Job |
Repeat every line of the data exactly, but not the pictures.

####################

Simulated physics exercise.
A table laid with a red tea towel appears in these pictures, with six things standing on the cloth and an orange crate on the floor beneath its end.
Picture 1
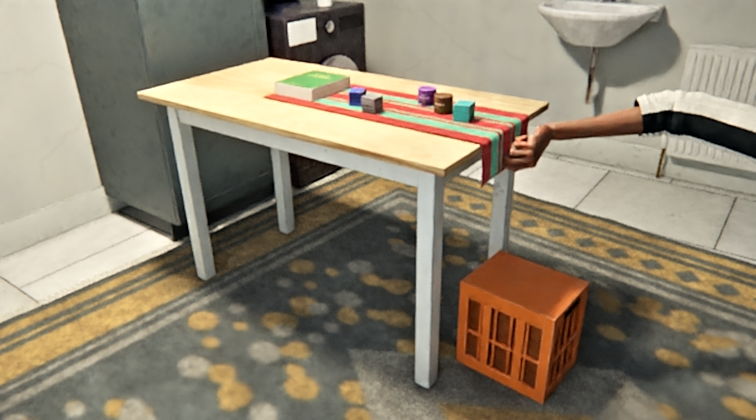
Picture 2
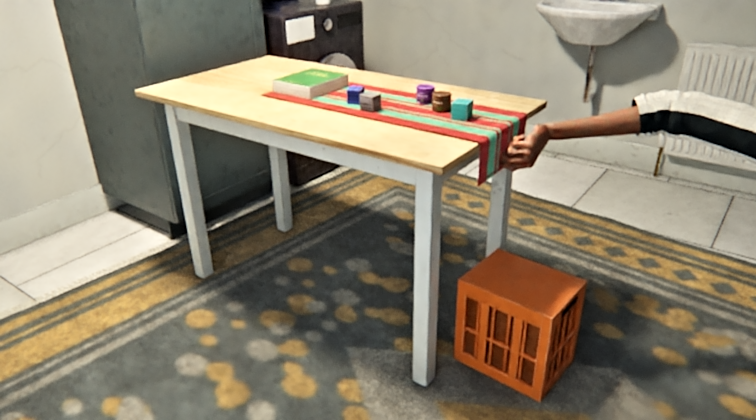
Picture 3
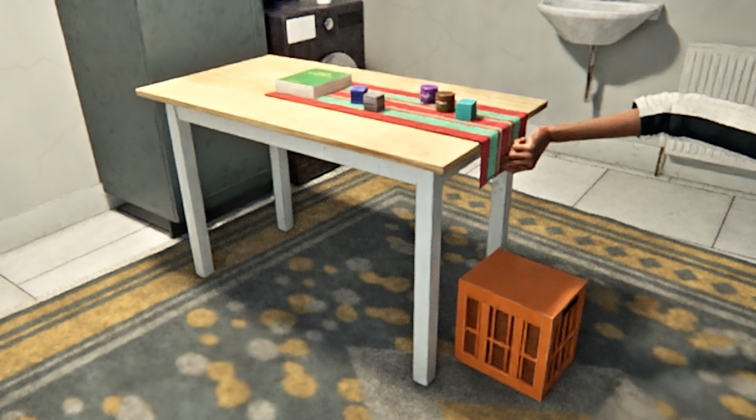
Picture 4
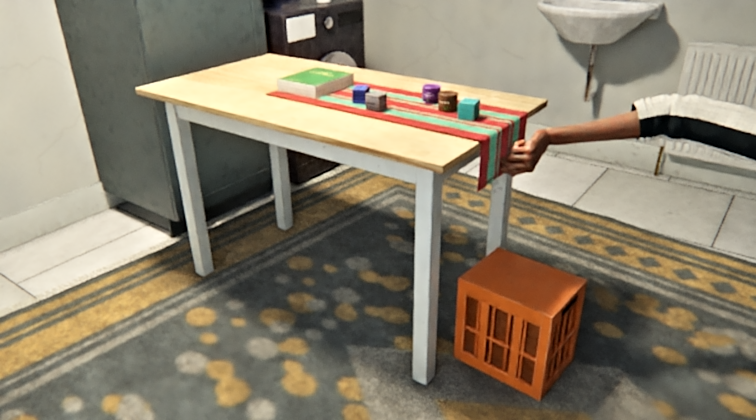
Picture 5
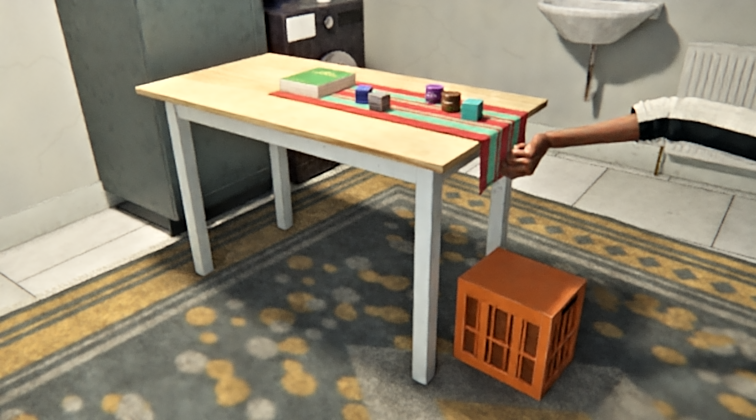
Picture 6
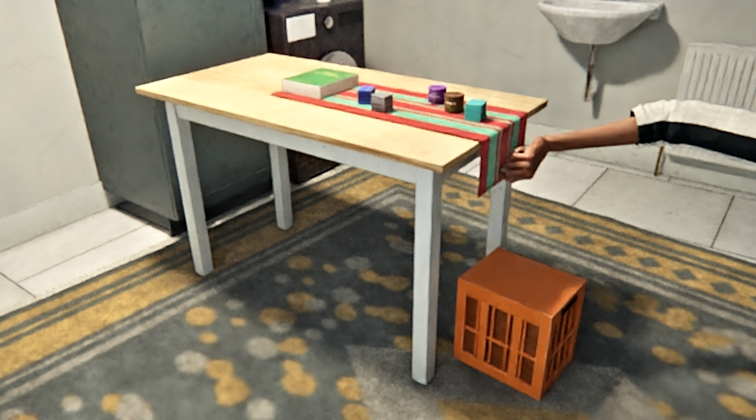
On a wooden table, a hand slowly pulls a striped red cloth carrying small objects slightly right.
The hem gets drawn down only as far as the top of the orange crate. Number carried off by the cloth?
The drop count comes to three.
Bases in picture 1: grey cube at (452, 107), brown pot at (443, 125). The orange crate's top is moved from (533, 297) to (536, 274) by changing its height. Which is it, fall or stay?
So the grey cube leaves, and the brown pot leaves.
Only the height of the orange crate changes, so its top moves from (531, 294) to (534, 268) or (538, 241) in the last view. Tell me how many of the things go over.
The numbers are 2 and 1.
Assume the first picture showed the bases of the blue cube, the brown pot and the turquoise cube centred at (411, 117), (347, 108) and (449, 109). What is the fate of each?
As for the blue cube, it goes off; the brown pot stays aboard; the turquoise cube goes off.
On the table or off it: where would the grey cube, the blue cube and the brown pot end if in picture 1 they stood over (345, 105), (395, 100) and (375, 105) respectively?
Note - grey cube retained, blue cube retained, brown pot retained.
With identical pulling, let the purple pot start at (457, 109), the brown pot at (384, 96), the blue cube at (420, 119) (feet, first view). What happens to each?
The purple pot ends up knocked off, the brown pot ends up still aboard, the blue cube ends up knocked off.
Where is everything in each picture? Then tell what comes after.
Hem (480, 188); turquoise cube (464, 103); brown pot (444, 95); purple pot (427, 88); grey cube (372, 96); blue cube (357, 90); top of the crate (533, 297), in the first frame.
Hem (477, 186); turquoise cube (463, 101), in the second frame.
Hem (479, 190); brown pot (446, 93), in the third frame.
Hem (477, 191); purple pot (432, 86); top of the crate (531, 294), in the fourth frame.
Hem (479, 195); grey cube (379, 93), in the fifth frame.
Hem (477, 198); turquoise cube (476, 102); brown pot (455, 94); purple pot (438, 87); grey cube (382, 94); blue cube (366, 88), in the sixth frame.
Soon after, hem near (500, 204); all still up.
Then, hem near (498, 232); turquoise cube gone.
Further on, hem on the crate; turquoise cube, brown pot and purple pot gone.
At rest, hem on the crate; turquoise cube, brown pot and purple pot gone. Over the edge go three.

####################

Exercise result |
Simulated physics exercise.
A table laid with a red tea towel appears in these pictures, with six things standing on the cloth and an orange crate on the floor beneath its end.
Picture 1
Picture 2
Picture 3
Picture 4
Picture 5
Picture 6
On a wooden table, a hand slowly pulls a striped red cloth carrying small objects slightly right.
The hem gets drawn down only as far as the top of the orange crate. Number carried off by the cloth?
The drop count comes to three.
Bases in picture 1: grey cube at (452, 107), brown pot at (443, 125). The orange crate's top is moved from (533, 297) to (536, 274) by changing its height. Which is it, fall or stay?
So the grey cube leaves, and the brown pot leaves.
Only the height of the orange crate changes, so its top moves from (531, 294) to (534, 268) or (538, 241) in the last view. Tell me how many of the things go over.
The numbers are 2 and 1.
Assume the first picture showed the bases of the blue cube, the brown pot and the turquoise cube centred at (411, 117), (347, 108) and (449, 109). What is the fate of each?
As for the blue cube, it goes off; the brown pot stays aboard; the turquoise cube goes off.
On the table or off it: where would the grey cube, the blue cube and the brown pot end if in picture 1 they stood over (345, 105), (395, 100) and (375, 105) respectively?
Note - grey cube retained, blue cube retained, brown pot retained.
With identical pulling, let the purple pot start at (457, 109), the brown pot at (384, 96), the blue cube at (420, 119) (feet, first view). What happens to each?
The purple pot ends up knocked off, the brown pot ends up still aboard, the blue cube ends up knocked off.
Where is everything in each picture? Then tell what comes after.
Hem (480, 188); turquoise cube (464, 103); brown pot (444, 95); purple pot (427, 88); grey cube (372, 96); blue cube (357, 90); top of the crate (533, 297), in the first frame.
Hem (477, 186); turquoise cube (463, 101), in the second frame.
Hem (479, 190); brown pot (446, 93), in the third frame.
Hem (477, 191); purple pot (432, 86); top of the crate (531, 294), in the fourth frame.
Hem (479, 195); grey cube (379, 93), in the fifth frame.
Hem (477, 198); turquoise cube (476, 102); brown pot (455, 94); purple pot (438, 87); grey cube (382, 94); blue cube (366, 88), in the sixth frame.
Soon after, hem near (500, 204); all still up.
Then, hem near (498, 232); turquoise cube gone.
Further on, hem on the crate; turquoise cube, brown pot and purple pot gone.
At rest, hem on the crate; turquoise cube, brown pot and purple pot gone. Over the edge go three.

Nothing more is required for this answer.